---------- Provided information
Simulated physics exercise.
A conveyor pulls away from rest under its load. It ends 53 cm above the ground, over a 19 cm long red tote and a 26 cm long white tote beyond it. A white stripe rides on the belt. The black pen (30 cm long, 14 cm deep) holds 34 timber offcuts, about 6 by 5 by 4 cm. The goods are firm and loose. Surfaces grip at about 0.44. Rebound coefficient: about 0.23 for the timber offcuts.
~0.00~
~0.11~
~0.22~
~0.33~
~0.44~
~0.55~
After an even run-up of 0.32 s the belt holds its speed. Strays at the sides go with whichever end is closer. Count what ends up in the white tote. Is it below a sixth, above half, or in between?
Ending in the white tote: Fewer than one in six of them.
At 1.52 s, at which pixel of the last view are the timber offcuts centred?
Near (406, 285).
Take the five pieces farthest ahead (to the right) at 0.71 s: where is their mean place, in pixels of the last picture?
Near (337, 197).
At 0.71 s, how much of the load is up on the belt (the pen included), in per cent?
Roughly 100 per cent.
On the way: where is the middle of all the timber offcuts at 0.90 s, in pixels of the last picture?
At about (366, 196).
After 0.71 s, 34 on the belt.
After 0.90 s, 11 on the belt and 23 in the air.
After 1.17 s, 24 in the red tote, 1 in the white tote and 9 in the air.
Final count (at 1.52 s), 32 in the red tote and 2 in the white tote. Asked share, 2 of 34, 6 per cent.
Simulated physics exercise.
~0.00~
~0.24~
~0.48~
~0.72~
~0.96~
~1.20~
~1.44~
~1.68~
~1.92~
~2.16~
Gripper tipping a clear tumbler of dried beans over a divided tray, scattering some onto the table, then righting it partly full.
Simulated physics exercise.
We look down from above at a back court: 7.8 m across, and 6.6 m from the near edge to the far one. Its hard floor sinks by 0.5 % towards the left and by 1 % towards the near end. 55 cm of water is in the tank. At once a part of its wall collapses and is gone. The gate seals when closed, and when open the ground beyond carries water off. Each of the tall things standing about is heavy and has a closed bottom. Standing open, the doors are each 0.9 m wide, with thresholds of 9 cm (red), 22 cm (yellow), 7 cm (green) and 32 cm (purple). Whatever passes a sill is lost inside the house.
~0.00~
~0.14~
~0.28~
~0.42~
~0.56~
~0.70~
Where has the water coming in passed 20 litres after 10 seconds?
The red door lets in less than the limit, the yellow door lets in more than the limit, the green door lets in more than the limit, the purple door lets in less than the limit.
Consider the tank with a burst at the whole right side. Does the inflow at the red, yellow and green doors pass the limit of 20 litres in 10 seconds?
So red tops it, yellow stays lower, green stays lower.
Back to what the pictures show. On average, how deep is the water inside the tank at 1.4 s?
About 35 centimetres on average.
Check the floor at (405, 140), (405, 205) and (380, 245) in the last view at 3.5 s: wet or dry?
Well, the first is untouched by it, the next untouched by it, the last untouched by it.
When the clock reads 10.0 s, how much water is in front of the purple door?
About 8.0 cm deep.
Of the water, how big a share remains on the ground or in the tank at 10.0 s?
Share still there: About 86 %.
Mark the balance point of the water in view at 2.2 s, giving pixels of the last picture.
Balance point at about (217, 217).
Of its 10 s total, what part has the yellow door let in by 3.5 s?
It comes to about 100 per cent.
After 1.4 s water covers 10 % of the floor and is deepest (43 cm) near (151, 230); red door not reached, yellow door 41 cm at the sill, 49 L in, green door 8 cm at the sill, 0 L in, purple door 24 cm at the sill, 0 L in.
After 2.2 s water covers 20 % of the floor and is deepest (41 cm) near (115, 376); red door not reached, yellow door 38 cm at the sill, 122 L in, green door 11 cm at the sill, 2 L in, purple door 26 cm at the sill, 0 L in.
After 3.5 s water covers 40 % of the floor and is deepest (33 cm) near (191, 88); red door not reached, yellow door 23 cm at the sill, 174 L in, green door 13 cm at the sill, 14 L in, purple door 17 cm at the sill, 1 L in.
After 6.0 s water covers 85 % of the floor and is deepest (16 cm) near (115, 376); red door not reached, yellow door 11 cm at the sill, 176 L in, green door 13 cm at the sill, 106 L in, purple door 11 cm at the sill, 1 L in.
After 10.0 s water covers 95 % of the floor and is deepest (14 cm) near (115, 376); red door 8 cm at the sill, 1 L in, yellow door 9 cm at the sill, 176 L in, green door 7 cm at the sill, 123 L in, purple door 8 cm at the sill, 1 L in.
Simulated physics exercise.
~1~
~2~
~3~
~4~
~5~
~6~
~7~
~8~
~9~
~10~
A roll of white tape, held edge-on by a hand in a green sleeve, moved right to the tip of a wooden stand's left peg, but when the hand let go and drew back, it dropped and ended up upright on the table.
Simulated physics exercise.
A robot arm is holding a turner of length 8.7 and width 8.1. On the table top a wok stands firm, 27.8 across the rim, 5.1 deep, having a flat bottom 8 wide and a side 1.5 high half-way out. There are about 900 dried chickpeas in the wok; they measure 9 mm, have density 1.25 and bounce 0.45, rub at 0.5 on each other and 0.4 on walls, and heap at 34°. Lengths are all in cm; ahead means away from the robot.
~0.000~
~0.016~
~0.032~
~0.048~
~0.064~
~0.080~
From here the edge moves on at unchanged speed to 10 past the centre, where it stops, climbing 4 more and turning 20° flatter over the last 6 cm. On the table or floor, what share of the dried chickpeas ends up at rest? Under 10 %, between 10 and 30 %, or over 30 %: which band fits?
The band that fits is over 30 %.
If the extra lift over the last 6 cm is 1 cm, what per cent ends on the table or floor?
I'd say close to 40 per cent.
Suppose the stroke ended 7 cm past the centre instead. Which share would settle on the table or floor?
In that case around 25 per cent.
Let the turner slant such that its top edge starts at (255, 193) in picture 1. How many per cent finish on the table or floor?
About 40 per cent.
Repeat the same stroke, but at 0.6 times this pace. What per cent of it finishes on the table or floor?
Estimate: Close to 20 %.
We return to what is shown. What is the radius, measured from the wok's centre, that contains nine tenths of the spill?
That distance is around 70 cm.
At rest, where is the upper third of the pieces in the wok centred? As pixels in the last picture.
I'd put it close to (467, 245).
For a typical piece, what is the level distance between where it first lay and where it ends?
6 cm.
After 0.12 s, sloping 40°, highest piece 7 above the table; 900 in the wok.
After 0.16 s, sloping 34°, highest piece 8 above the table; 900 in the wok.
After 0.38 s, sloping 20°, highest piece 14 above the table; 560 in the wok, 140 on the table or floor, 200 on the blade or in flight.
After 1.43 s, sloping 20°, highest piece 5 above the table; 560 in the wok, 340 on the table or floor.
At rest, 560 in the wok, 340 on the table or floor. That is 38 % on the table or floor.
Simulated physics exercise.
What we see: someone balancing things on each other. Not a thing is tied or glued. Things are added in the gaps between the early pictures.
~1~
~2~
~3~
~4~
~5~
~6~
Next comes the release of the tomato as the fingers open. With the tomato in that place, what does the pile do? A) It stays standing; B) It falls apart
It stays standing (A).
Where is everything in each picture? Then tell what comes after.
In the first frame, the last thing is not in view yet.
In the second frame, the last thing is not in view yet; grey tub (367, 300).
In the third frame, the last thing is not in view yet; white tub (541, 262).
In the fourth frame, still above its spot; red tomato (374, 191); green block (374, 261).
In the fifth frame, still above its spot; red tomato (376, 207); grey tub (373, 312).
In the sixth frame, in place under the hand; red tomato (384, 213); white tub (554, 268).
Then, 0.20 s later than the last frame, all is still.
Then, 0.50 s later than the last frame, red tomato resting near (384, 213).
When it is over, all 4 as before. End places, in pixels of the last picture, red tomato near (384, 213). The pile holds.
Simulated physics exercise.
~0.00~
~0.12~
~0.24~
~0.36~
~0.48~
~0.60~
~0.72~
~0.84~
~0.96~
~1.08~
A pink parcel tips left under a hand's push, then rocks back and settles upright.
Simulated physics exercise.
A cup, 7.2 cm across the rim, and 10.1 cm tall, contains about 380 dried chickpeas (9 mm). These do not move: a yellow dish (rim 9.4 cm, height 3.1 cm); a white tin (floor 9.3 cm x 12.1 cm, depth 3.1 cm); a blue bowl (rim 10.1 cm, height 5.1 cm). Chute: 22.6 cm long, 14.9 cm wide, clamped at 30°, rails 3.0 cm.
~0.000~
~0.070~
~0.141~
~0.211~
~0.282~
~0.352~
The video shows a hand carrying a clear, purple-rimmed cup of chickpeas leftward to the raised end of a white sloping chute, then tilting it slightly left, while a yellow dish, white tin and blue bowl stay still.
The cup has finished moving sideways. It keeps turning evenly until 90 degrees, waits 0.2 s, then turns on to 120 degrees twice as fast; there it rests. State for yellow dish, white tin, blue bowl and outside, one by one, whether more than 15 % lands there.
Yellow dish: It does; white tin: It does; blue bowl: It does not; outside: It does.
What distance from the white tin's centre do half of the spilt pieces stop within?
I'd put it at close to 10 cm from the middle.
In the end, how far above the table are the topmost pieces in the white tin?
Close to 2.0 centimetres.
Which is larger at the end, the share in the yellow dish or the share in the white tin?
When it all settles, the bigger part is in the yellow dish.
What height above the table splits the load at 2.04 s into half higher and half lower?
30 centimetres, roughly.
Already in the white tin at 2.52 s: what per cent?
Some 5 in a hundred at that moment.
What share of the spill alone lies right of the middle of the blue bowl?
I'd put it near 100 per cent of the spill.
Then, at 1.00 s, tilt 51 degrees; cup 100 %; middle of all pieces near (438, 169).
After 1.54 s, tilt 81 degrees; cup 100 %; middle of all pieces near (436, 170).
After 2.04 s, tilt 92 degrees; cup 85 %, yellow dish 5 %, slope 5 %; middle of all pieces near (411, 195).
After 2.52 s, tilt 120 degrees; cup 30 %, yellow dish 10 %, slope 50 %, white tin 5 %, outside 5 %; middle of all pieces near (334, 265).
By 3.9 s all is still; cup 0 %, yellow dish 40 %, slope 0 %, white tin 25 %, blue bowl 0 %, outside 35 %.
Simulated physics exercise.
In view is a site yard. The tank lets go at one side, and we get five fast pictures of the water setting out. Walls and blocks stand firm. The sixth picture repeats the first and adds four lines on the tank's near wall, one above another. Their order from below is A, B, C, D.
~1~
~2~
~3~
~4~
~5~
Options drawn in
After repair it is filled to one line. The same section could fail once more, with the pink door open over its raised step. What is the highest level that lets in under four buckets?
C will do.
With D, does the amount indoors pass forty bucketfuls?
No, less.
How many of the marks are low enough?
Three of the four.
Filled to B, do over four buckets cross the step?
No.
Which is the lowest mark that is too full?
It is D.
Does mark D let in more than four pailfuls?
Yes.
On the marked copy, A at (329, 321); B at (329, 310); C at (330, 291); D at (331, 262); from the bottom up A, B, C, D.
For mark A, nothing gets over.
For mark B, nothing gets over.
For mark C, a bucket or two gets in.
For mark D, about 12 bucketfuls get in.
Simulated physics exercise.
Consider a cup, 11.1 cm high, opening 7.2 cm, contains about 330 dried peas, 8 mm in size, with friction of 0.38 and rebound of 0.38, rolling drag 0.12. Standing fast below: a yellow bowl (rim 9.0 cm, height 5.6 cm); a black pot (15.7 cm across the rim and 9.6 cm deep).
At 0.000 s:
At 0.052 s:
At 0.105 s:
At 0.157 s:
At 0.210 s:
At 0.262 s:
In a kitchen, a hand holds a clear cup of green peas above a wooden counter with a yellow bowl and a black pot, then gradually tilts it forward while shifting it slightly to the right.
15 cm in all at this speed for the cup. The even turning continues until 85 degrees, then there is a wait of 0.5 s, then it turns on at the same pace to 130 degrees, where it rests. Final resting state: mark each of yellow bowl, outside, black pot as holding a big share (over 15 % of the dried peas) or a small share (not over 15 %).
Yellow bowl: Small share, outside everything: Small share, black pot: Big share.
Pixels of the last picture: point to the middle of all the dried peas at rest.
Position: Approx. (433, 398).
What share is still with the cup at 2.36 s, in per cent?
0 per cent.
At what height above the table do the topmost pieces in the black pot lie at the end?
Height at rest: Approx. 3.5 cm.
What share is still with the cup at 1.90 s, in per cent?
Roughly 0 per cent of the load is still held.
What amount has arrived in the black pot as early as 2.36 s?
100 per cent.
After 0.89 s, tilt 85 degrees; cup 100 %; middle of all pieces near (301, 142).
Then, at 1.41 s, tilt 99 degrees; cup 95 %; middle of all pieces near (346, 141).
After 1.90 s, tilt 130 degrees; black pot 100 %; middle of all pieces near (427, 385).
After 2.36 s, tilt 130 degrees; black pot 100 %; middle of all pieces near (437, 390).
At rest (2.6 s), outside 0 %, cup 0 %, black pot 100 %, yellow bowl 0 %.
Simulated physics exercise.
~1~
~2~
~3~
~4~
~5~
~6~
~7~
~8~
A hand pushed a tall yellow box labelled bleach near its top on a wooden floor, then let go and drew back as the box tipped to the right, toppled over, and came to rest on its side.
--------------------
**Requirements:**
Going through the lines above one by one, tally those with the word "things" and give only the total.

**Response below:**
2